— BEGIN SUPPLIED DATA —
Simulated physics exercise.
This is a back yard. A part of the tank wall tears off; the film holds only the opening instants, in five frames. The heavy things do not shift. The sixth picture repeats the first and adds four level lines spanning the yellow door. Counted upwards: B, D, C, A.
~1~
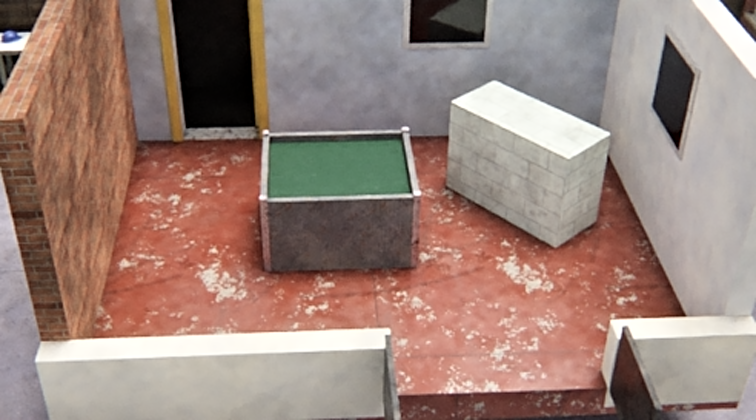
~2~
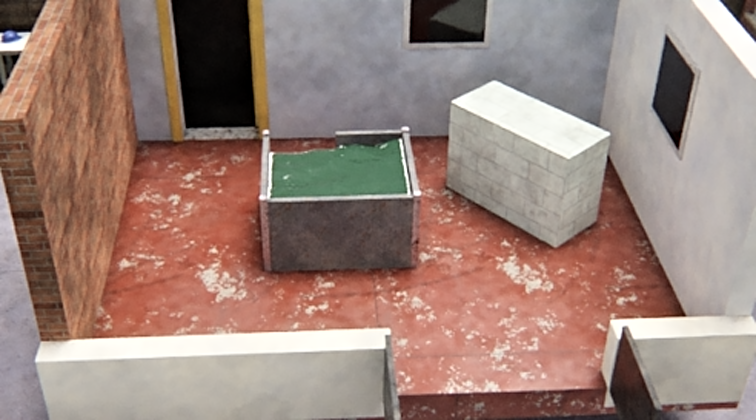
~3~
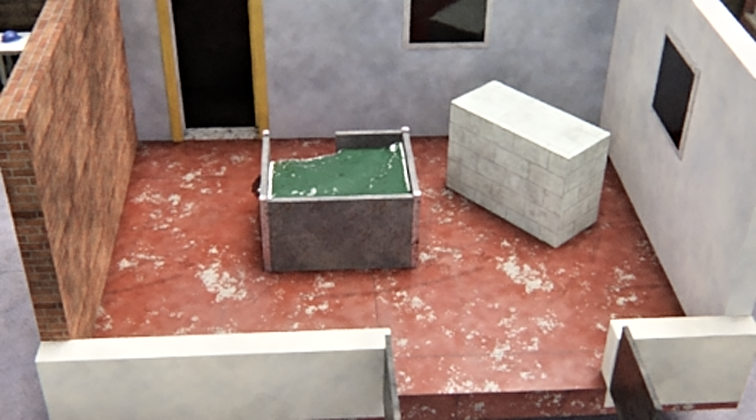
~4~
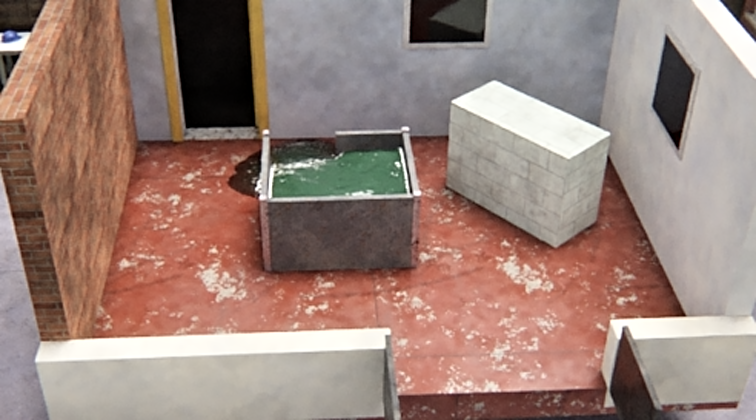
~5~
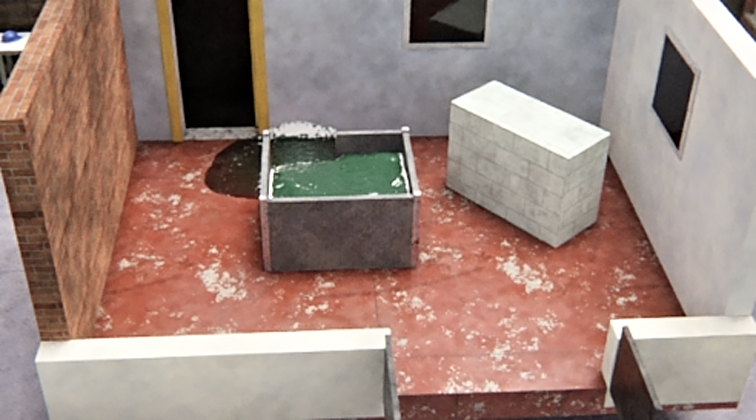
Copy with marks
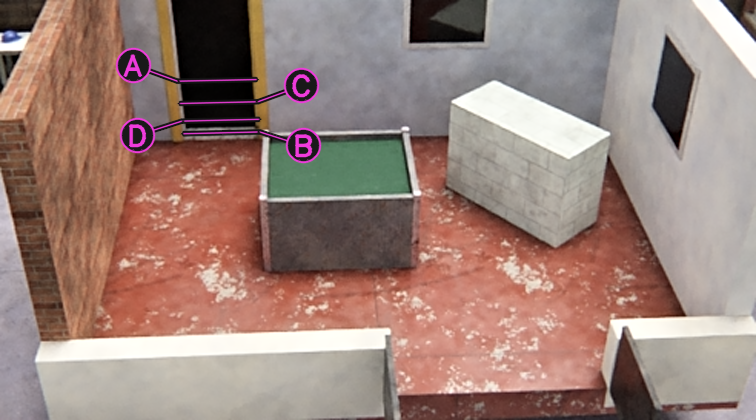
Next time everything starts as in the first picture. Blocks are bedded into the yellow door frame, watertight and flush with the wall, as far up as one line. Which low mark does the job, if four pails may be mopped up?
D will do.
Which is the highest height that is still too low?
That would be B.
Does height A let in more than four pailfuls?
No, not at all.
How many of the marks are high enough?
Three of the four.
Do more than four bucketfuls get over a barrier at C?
— END SUPPLIED DATA —
WORK TO DO -
Your task is to return, exactly and on their own, the lines from the one containing "Which is the" through the last line of the listing.

WRITTEN REPLY -
Which is the highest height that is still too low?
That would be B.
Does height A let in more than four pailfuls?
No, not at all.
How many of the marks are high enough?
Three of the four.
Do more than four bucketfuls get over a barrier at C?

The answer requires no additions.